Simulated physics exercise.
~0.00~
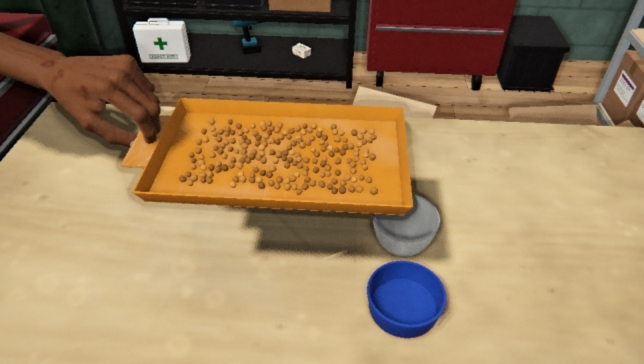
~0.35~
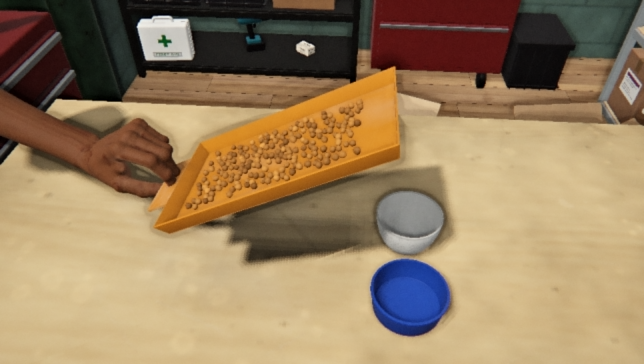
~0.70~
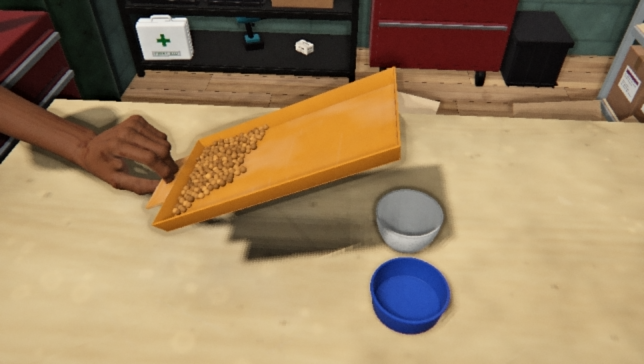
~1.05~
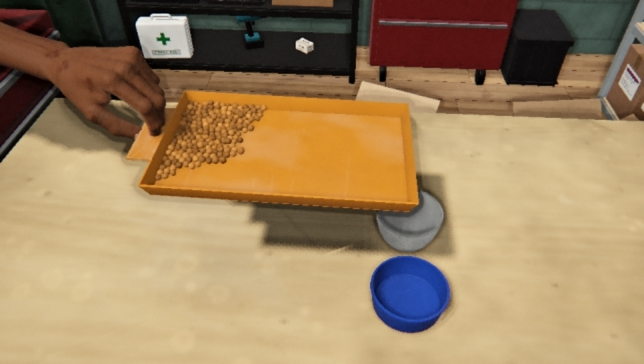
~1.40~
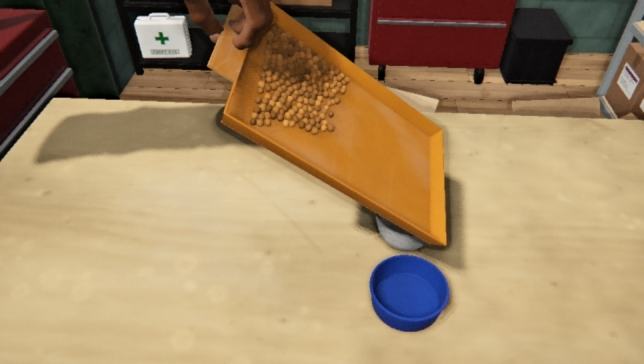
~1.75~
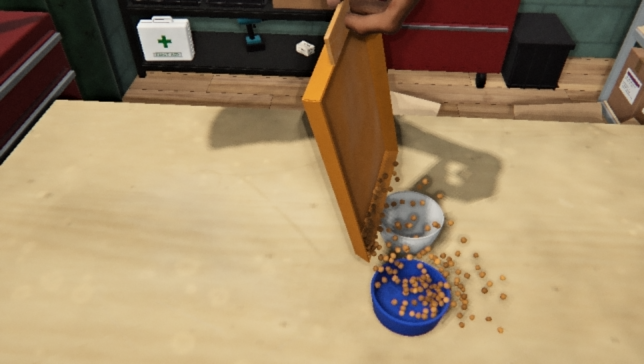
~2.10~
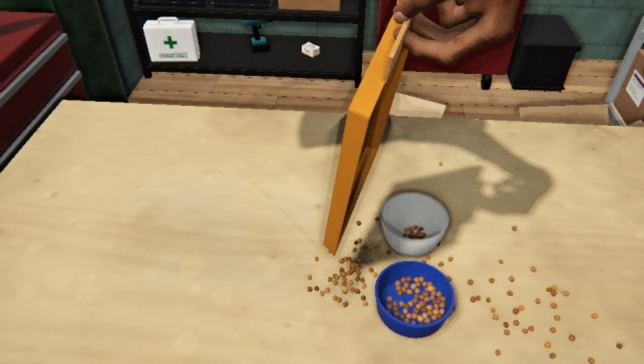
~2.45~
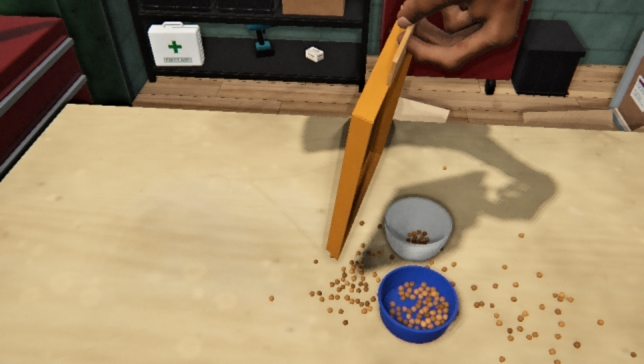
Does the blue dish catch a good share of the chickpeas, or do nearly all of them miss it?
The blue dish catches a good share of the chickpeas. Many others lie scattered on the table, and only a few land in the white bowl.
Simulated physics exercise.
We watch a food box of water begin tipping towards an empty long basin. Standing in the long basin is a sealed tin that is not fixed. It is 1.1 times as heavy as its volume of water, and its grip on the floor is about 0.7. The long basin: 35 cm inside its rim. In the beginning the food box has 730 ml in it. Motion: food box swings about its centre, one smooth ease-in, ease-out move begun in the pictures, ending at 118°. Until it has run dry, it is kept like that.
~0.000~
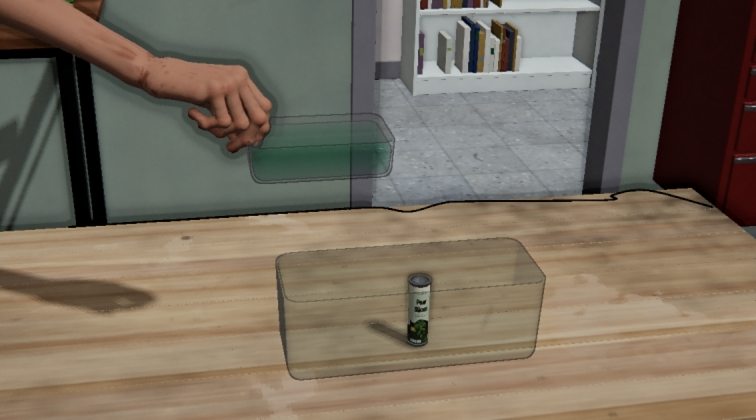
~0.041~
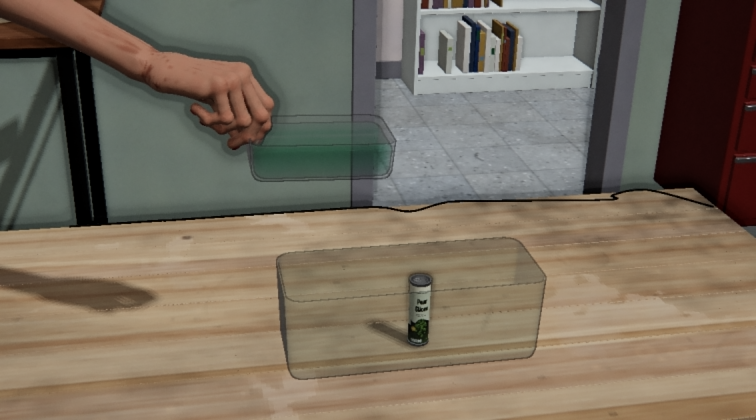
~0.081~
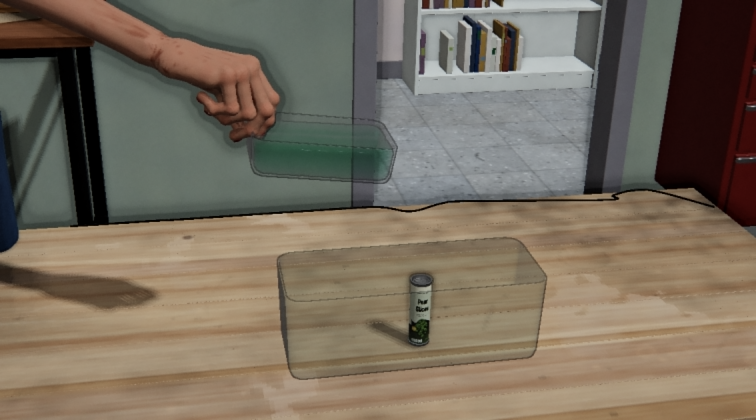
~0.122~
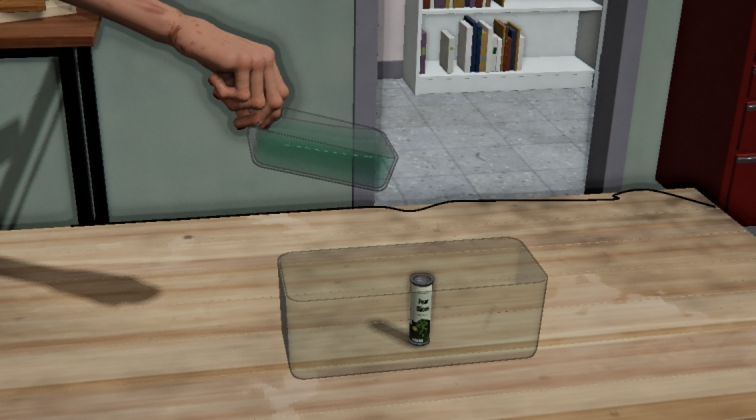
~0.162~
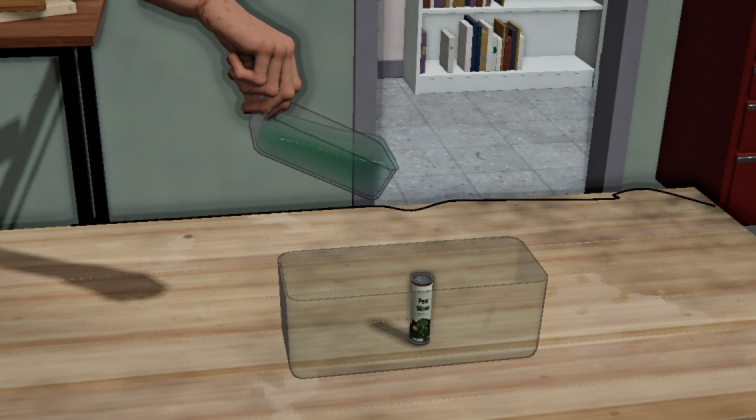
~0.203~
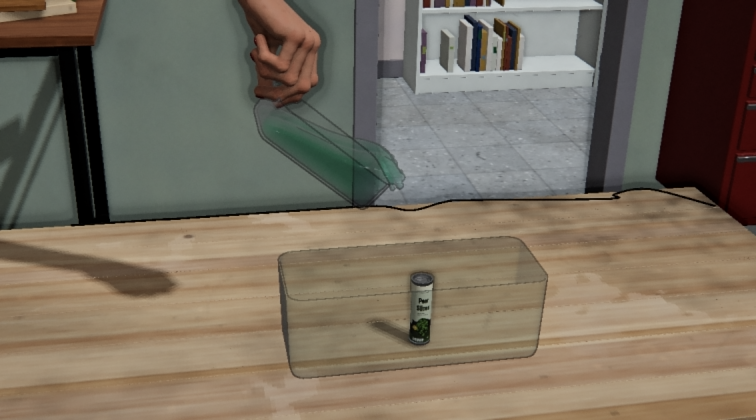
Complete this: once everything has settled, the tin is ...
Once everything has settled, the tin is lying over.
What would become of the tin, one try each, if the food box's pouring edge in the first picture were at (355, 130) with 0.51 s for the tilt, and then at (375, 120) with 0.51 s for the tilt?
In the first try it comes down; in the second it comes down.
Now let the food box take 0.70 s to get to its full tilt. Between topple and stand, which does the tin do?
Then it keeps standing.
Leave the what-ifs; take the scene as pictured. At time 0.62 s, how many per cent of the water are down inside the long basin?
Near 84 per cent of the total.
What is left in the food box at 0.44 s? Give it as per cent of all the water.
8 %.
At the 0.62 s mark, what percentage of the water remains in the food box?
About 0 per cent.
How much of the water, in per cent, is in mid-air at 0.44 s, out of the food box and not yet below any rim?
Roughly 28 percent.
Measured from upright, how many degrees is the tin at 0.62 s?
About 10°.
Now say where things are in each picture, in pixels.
--
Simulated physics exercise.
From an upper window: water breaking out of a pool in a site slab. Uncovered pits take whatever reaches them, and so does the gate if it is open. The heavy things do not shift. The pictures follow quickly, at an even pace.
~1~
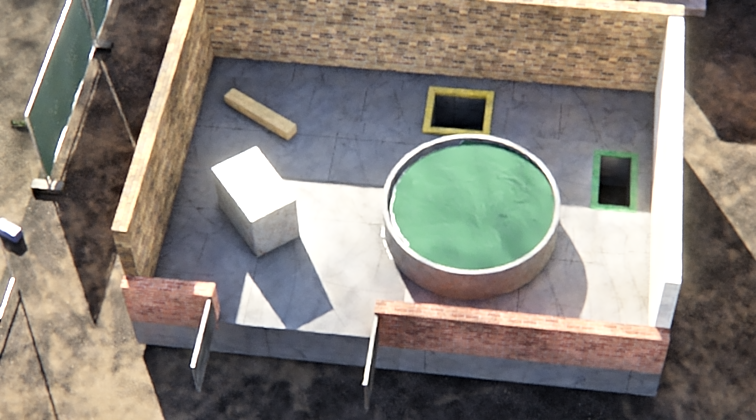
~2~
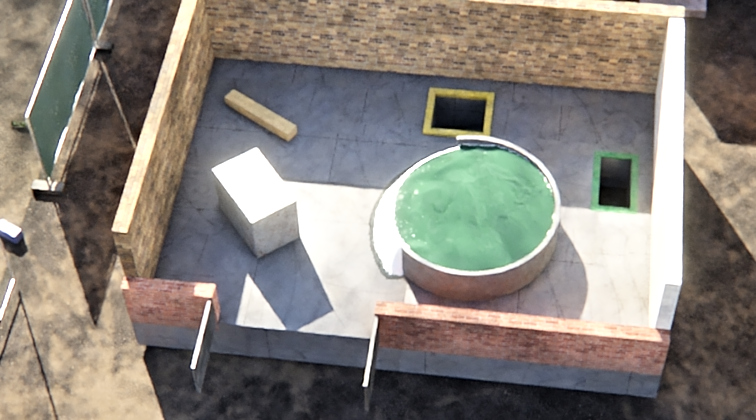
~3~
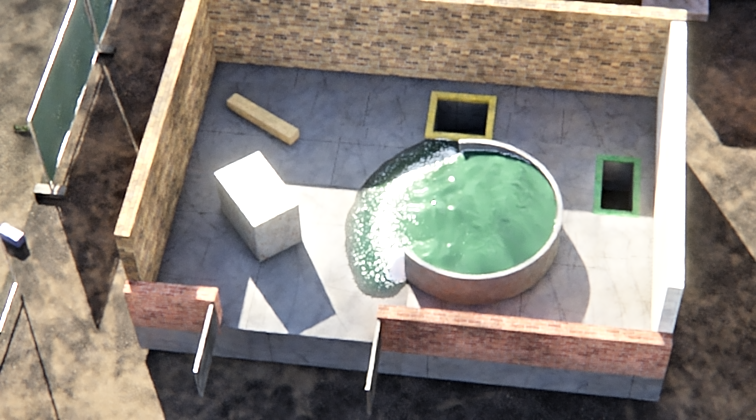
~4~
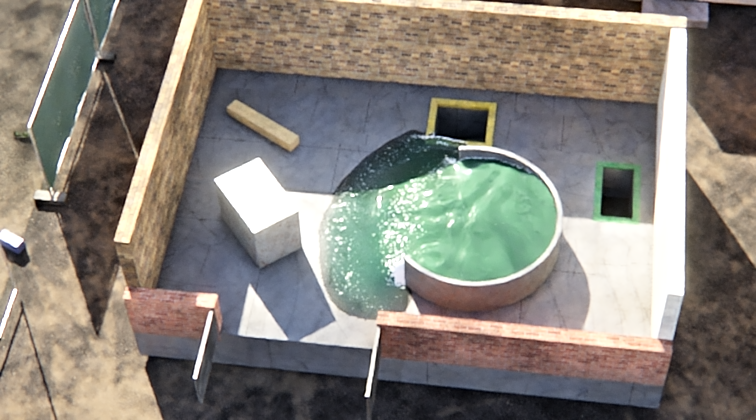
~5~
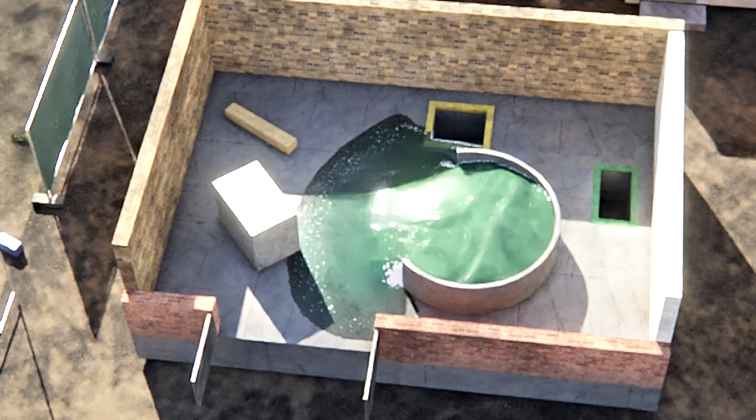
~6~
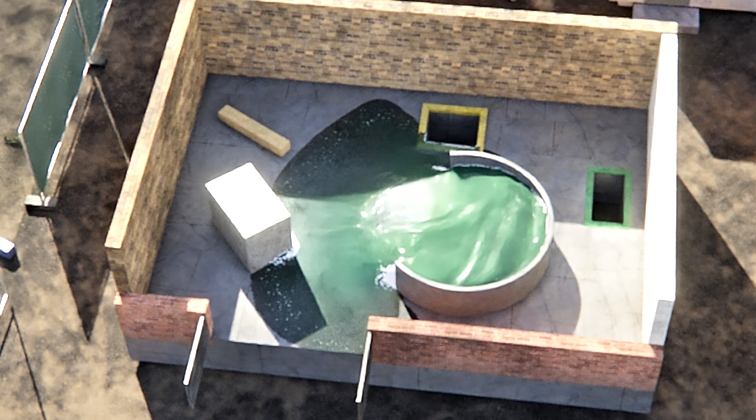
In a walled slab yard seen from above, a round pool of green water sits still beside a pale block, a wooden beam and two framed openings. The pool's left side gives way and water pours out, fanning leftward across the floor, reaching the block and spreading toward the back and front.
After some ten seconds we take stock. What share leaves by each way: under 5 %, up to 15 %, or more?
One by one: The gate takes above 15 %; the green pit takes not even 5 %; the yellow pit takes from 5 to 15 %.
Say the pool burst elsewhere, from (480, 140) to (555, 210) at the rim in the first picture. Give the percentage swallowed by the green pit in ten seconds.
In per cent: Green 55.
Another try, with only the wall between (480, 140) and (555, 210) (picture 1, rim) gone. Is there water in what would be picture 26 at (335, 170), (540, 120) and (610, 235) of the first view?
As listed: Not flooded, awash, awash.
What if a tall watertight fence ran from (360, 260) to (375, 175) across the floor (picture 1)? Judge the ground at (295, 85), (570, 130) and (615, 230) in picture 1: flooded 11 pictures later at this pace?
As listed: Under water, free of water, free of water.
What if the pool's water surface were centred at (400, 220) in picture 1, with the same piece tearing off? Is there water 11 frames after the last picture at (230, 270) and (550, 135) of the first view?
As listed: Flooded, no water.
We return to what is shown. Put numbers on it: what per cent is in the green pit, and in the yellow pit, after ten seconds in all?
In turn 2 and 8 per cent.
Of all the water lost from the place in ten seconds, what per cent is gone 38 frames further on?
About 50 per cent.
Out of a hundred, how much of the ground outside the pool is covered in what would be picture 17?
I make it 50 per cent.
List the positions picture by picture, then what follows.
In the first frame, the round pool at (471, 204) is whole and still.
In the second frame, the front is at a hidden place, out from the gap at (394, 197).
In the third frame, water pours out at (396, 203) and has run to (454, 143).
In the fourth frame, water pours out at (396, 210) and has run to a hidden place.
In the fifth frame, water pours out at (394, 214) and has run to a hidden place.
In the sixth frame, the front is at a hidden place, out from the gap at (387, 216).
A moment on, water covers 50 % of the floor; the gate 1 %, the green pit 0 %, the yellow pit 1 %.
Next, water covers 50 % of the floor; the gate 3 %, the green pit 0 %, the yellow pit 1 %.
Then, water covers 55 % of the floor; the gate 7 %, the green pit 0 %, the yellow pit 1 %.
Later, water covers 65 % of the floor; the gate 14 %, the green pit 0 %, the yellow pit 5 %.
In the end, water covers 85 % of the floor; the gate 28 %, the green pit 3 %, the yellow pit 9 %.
---
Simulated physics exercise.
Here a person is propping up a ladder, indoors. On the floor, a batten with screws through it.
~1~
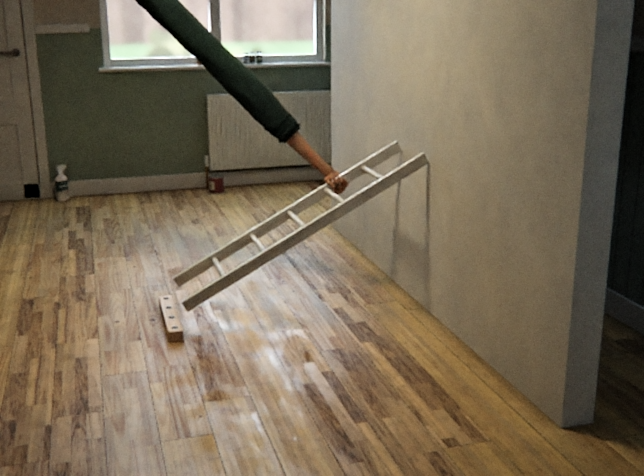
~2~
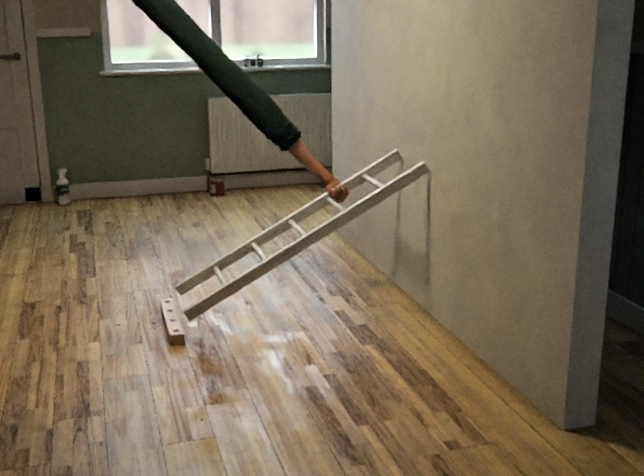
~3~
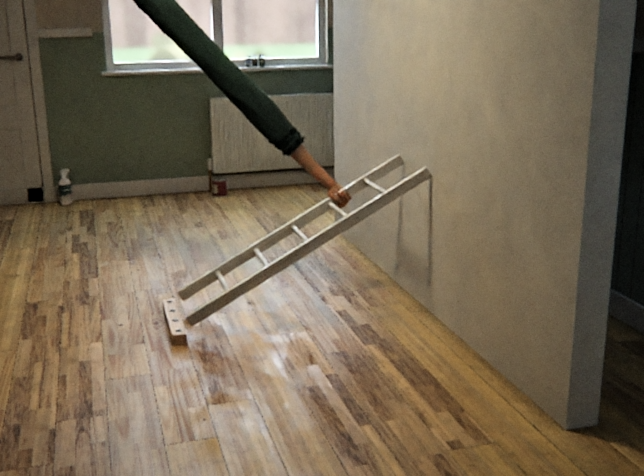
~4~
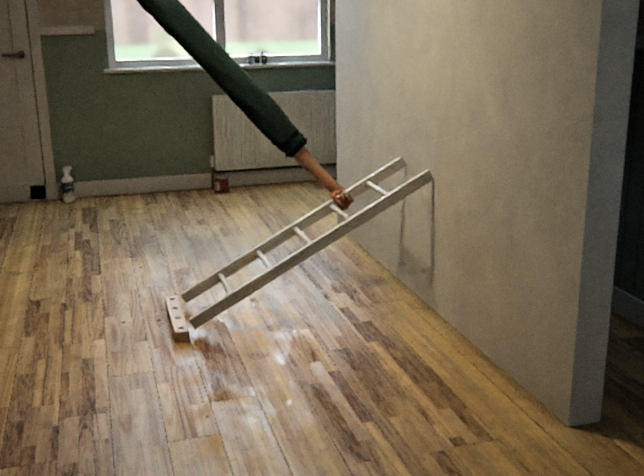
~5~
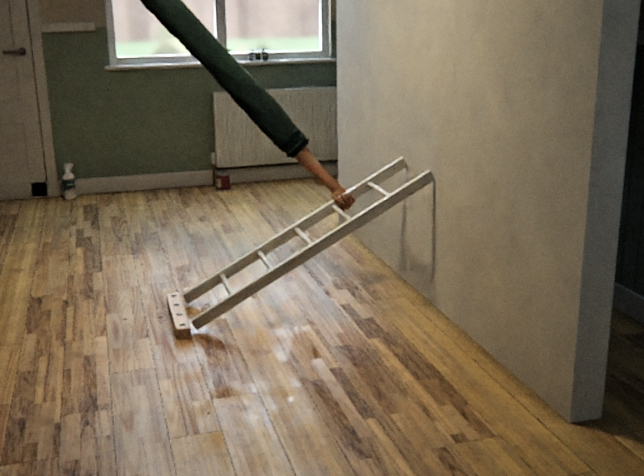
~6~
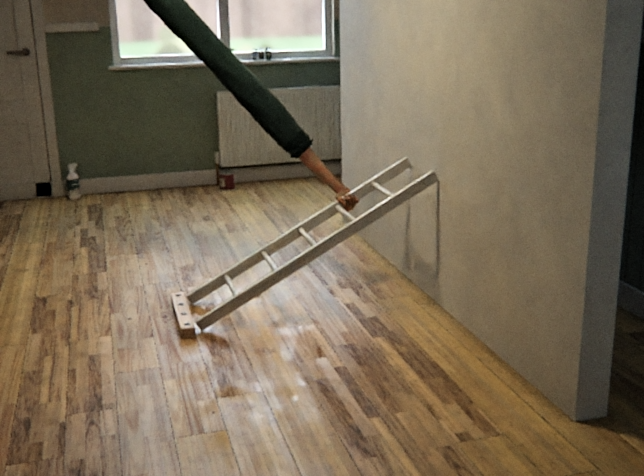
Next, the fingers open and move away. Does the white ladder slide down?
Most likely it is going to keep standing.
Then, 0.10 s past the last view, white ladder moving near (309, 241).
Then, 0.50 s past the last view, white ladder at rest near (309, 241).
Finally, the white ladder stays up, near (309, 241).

> _Work to complete_
How many of these lines contain "heavy"? Write only the number.

> _Answer in full_
2